Directions: Restrict the output to the lines below starting at the one that contains "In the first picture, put" and ending at the one that contains "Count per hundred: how", and restate them word for word, both ends included.

The input:
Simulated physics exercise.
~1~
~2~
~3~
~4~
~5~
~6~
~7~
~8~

--

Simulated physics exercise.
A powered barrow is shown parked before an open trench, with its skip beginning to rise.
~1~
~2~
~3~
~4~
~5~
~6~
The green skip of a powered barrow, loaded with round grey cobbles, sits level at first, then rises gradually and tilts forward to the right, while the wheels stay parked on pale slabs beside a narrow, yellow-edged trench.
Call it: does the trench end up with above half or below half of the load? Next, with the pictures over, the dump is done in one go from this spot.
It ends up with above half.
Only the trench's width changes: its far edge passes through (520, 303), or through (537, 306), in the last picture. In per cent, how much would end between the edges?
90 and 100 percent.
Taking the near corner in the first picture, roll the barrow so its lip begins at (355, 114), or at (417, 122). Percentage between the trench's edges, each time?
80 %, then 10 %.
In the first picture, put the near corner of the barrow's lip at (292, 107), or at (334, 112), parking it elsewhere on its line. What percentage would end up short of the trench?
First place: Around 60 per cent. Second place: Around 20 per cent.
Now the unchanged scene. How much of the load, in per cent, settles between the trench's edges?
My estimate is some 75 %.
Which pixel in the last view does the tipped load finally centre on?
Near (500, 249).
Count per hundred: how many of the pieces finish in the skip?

* * *

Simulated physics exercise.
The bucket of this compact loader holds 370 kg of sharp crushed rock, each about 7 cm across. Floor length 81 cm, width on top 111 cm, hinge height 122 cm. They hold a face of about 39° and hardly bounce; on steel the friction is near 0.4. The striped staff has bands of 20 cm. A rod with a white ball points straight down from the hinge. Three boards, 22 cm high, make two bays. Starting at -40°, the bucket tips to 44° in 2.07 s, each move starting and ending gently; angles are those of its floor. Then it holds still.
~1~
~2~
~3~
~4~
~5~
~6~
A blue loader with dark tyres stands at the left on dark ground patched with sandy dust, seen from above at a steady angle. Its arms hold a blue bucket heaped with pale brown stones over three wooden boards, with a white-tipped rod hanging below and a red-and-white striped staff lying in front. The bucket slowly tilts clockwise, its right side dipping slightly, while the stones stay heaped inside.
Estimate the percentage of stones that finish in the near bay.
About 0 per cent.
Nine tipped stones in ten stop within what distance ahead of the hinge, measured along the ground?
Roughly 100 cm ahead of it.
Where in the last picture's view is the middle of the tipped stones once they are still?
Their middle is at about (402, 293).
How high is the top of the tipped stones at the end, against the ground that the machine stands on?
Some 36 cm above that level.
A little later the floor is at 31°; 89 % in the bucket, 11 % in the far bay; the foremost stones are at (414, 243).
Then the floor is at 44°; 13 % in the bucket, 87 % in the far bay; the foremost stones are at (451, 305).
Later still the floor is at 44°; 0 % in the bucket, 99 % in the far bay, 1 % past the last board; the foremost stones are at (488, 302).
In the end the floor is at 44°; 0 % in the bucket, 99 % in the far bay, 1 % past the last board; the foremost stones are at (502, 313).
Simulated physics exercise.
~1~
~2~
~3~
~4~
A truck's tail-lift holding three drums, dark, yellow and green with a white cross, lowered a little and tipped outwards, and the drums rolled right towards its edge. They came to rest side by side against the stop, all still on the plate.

Task response:
In the first picture, put the near corner of the barrow's lip at (292, 107), or at (334, 112), parking it elsewhere on its line. What percentage would end up short of the trench?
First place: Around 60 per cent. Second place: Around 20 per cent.
Now the unchanged scene. How much of the load, in per cent, settles between the trench's edges?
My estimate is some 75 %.
Which pixel in the last view does the tipped load finally centre on?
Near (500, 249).
Count per hundred: how many of the pieces finish in the skip?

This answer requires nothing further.